§ **Brief**: Copy exactly the lines of the records below, starting at the line that contains "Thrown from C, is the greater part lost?" and continuing through the last line, both included; omit any pictures.

===== Task input =====

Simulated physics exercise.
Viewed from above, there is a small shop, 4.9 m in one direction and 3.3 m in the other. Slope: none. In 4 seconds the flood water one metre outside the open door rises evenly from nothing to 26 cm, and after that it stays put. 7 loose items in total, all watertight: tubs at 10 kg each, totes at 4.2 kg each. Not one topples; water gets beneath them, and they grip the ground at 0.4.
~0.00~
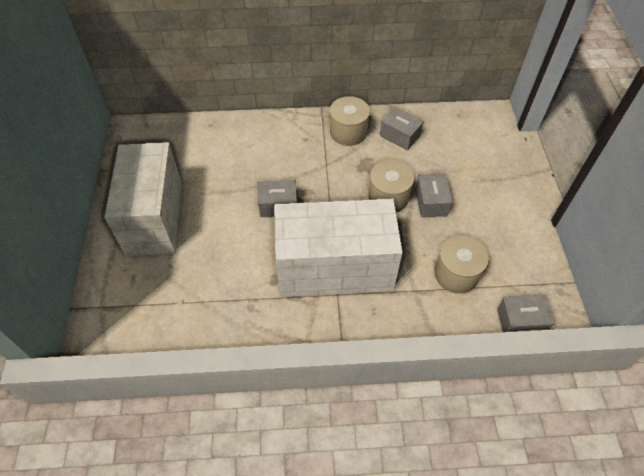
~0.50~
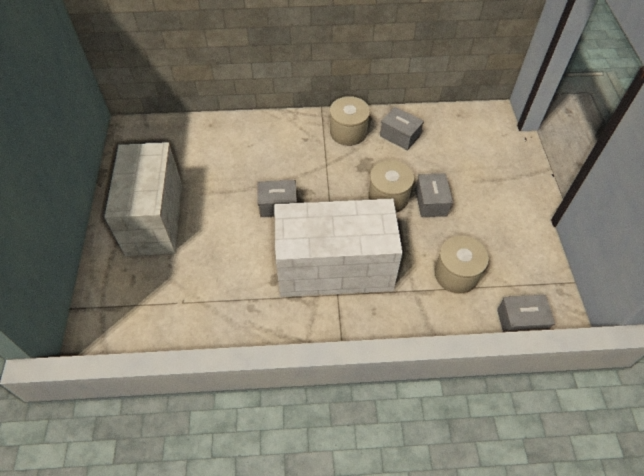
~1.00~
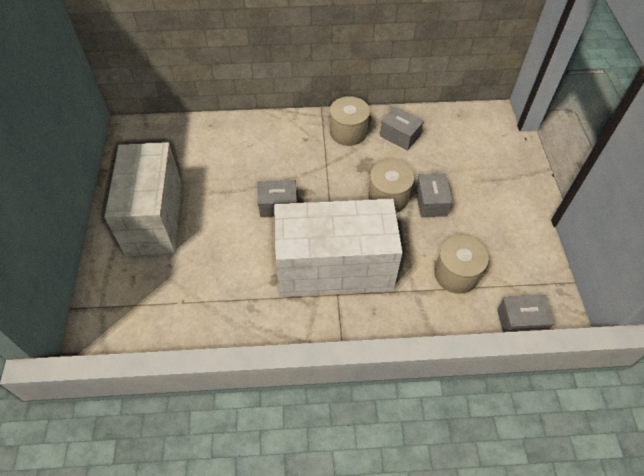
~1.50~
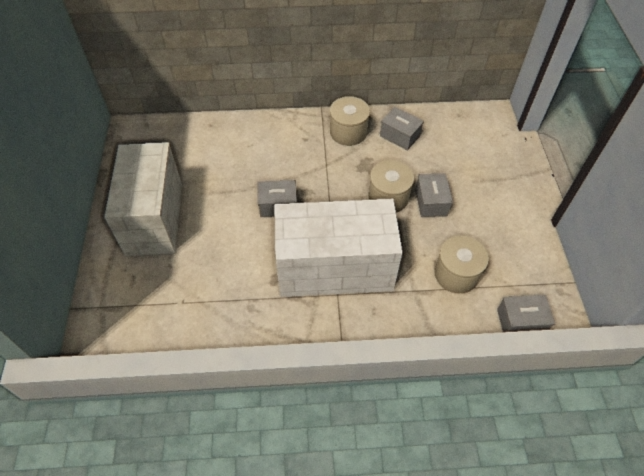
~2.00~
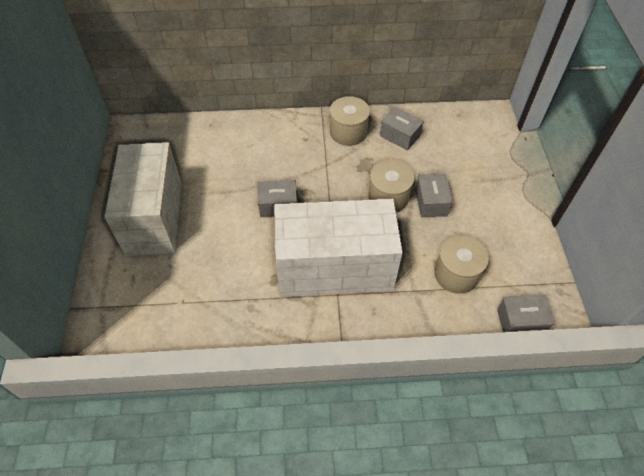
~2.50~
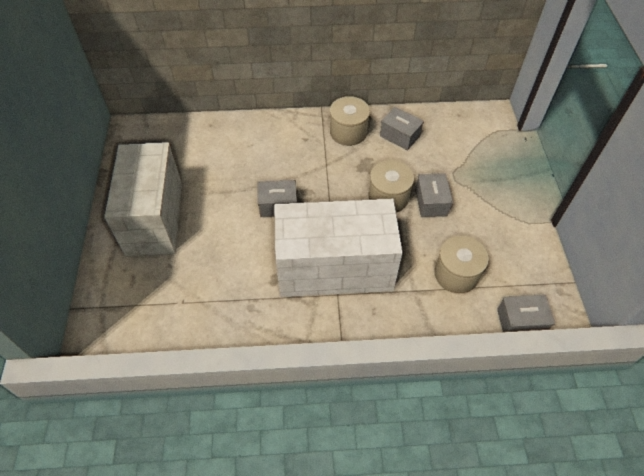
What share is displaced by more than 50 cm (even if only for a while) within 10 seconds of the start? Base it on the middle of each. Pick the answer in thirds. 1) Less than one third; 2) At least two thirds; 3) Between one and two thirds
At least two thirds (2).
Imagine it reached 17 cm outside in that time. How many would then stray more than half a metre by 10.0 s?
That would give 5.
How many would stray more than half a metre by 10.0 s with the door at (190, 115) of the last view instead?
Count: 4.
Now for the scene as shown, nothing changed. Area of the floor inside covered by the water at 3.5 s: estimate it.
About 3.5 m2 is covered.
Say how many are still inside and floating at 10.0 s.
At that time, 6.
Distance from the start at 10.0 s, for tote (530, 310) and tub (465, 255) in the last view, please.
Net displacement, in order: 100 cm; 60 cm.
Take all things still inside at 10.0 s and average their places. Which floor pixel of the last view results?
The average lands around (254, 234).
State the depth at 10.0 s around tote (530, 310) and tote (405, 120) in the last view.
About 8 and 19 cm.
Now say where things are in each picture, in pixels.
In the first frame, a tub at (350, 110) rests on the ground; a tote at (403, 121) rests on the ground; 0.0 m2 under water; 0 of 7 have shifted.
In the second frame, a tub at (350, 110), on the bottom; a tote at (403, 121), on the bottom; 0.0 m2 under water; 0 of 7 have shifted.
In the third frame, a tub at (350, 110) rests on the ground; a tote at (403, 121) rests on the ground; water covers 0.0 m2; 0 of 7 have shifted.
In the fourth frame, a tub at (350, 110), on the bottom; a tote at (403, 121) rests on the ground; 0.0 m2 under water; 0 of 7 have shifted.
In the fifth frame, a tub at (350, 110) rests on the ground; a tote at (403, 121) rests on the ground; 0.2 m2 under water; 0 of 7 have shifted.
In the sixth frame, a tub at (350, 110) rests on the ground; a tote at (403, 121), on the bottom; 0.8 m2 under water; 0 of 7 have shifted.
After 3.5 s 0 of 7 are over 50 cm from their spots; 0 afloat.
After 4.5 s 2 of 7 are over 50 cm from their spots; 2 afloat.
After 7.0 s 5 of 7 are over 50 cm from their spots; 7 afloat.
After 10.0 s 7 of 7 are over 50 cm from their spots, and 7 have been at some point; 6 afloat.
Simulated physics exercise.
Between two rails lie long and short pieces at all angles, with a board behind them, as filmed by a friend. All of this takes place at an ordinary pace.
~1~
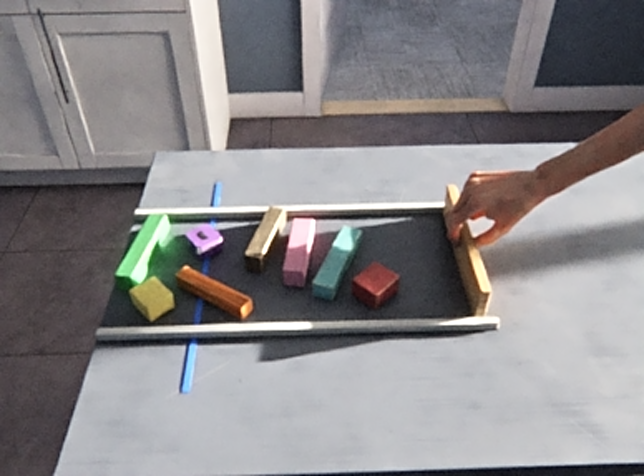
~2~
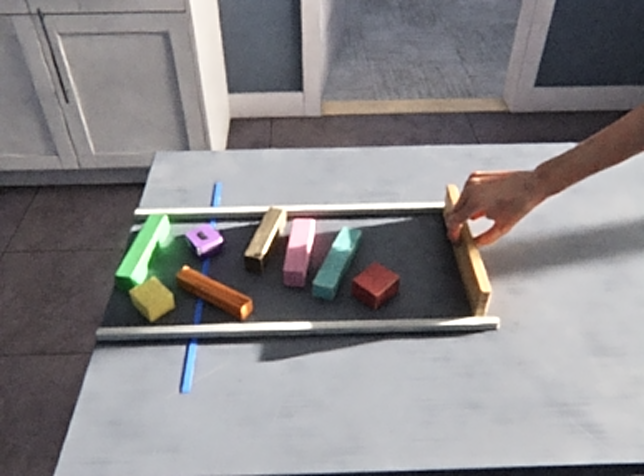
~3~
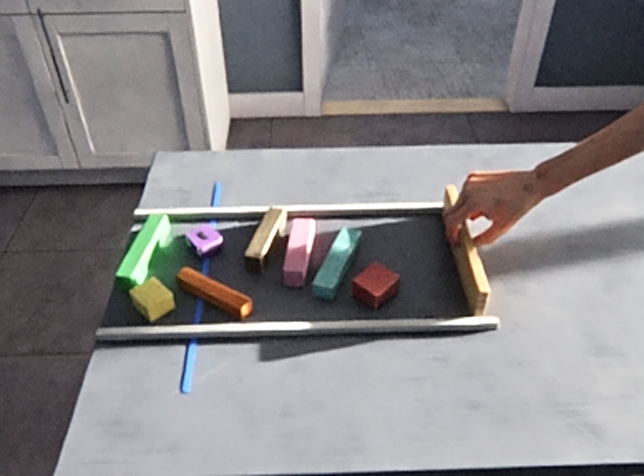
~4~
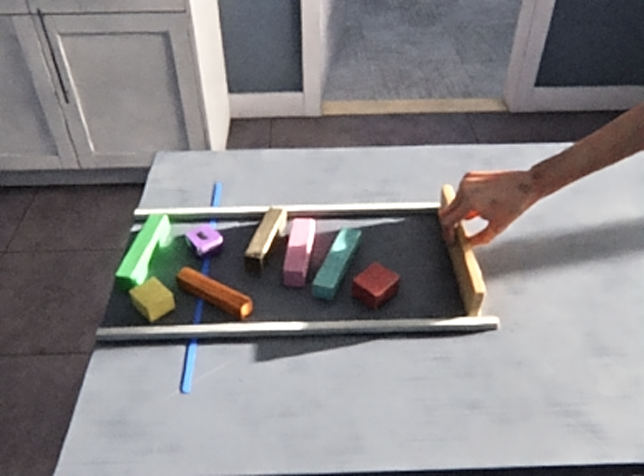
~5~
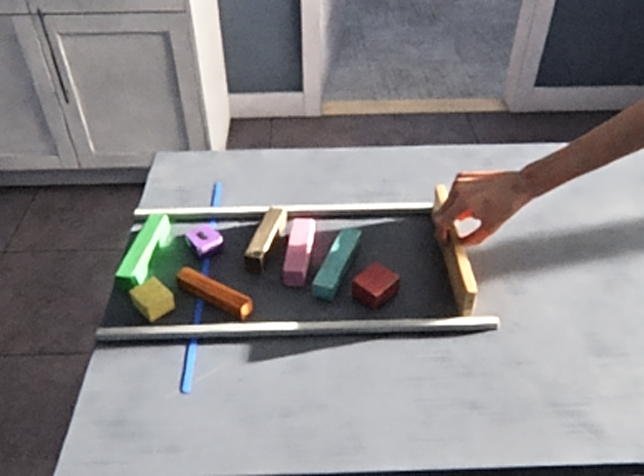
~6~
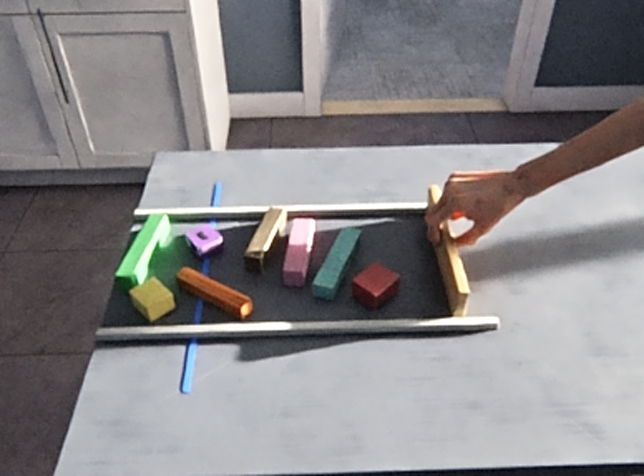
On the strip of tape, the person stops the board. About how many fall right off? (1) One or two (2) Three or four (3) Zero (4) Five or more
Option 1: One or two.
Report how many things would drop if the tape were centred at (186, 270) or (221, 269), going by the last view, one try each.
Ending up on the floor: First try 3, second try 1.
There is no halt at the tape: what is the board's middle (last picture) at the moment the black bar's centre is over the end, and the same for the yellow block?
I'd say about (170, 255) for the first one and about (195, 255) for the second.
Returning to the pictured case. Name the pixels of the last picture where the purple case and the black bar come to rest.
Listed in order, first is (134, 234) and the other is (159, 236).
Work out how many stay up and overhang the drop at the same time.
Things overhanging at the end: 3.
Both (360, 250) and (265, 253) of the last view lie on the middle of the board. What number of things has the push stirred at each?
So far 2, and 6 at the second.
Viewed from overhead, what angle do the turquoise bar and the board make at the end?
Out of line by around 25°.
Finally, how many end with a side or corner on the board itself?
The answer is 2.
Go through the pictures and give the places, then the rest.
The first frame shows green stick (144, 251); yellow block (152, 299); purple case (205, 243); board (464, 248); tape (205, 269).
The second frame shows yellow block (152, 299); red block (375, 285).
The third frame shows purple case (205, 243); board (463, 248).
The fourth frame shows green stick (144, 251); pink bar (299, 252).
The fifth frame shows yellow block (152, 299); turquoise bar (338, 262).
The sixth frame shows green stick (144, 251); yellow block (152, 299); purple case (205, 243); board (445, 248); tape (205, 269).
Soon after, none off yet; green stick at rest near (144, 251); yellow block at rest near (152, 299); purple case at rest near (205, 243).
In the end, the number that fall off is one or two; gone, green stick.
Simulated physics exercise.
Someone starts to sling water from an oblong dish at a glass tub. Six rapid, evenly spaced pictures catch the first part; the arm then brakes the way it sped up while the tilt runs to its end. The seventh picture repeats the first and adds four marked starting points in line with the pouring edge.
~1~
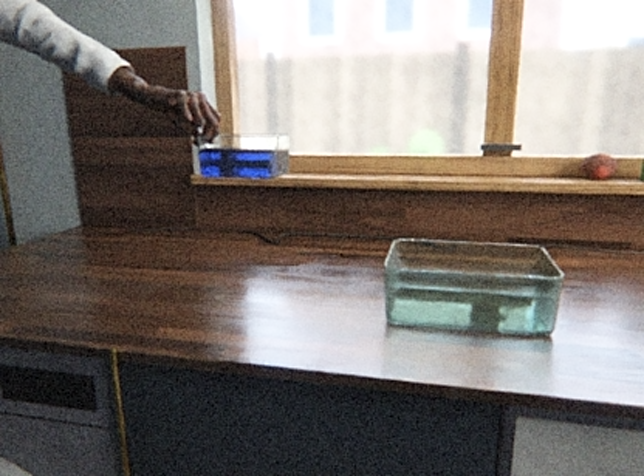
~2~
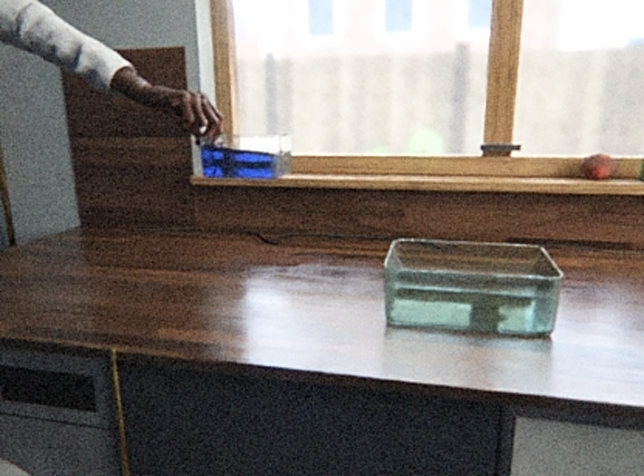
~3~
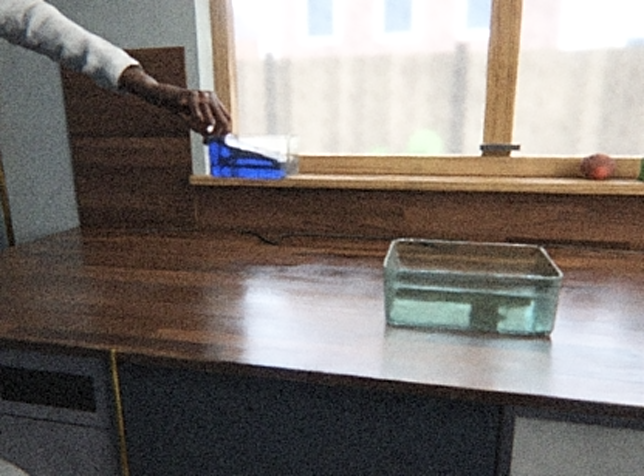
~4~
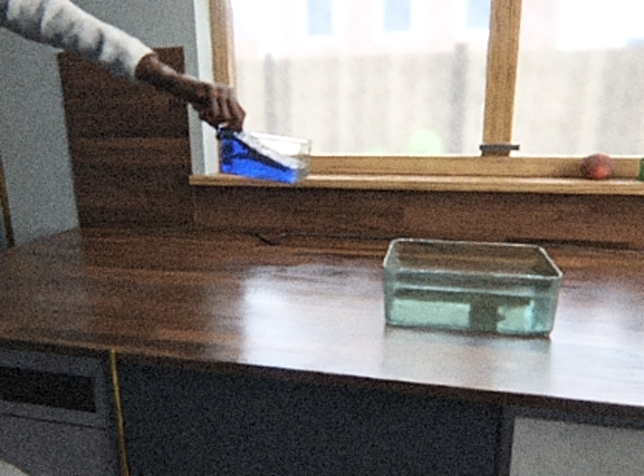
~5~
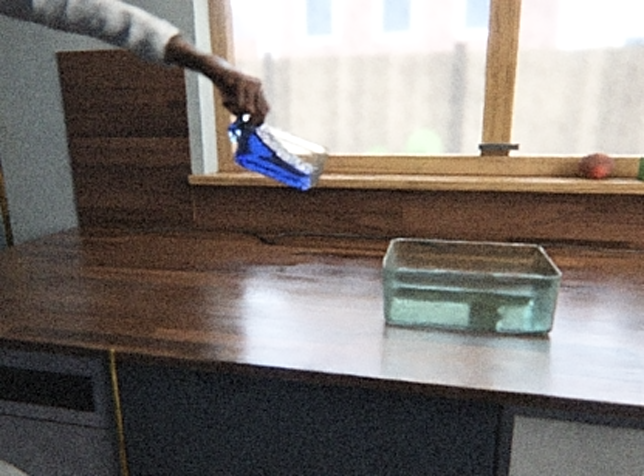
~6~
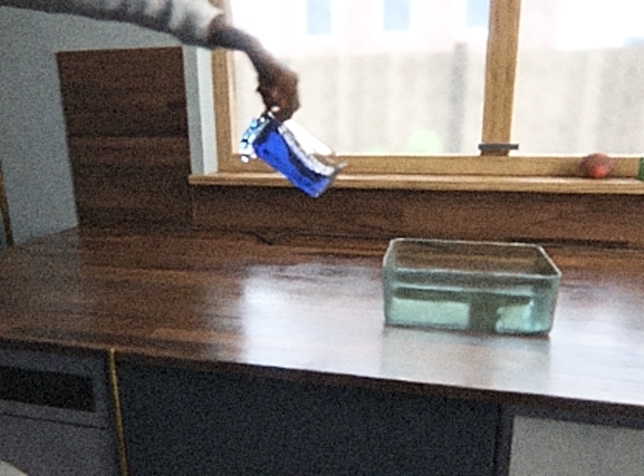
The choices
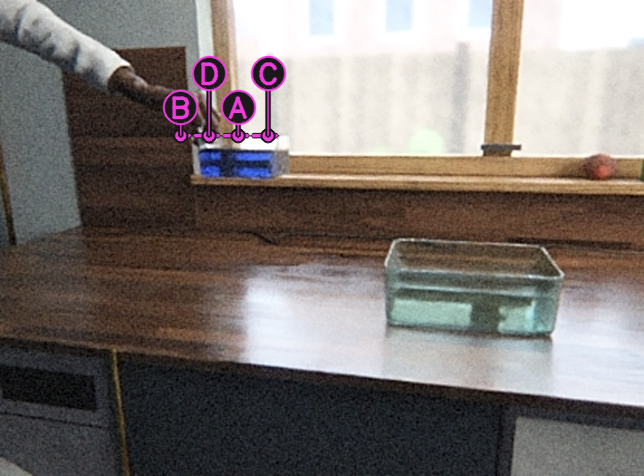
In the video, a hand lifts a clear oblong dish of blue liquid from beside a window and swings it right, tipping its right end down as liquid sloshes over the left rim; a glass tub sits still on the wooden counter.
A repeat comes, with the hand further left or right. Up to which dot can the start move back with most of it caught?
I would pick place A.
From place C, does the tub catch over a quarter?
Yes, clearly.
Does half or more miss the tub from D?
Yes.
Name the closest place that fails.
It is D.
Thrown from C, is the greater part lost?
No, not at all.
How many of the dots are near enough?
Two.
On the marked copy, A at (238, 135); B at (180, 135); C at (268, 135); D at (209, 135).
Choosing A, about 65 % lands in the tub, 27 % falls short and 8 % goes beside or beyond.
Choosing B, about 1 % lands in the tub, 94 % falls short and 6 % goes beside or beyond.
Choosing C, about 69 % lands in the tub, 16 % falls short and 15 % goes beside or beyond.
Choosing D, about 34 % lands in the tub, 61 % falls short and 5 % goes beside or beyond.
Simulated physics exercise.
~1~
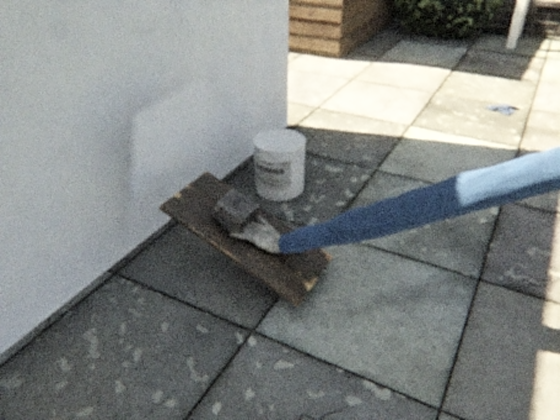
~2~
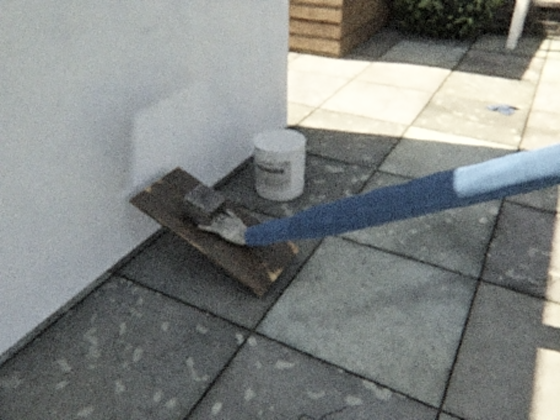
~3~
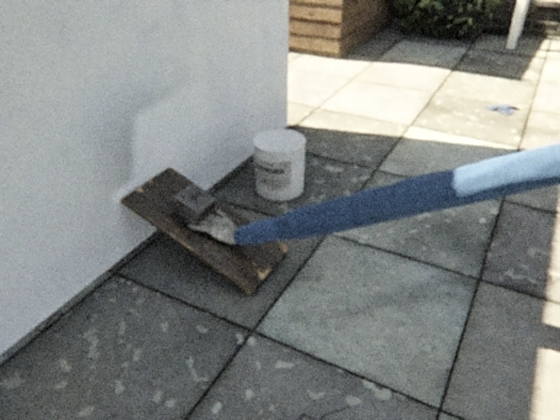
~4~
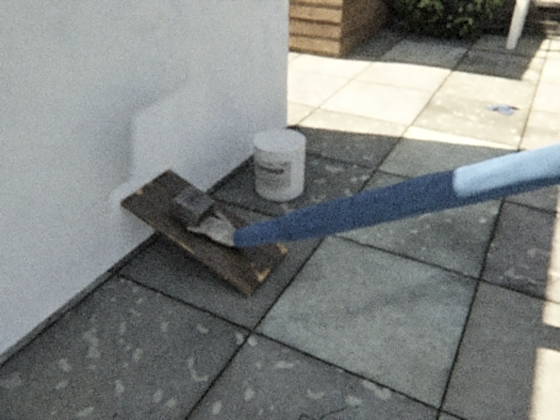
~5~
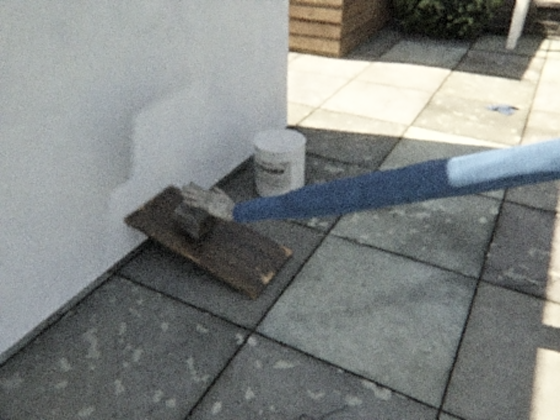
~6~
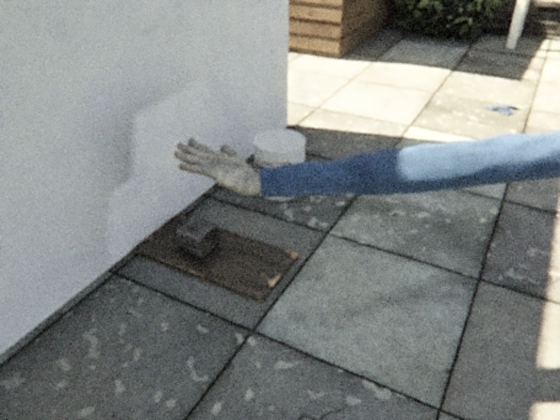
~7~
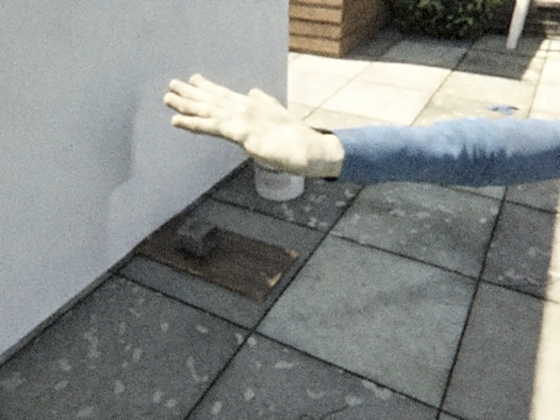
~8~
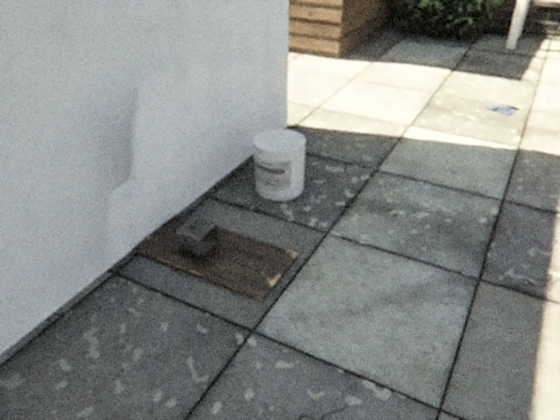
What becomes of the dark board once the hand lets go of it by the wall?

=====

§ **Result for this task**:
Thrown from C, is the greater part lost?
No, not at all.
How many of the dots are near enough?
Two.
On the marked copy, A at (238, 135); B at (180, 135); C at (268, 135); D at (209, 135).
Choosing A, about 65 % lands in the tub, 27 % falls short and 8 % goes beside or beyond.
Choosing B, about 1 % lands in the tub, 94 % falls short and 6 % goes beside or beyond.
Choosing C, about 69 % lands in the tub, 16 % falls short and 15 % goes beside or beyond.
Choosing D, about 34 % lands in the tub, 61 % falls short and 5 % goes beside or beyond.
Simulated physics exercise.
~1~
~2~
~3~
~4~
~5~
~6~
~7~
~8~
What becomes of the dark board once the hand lets go of it by the wall?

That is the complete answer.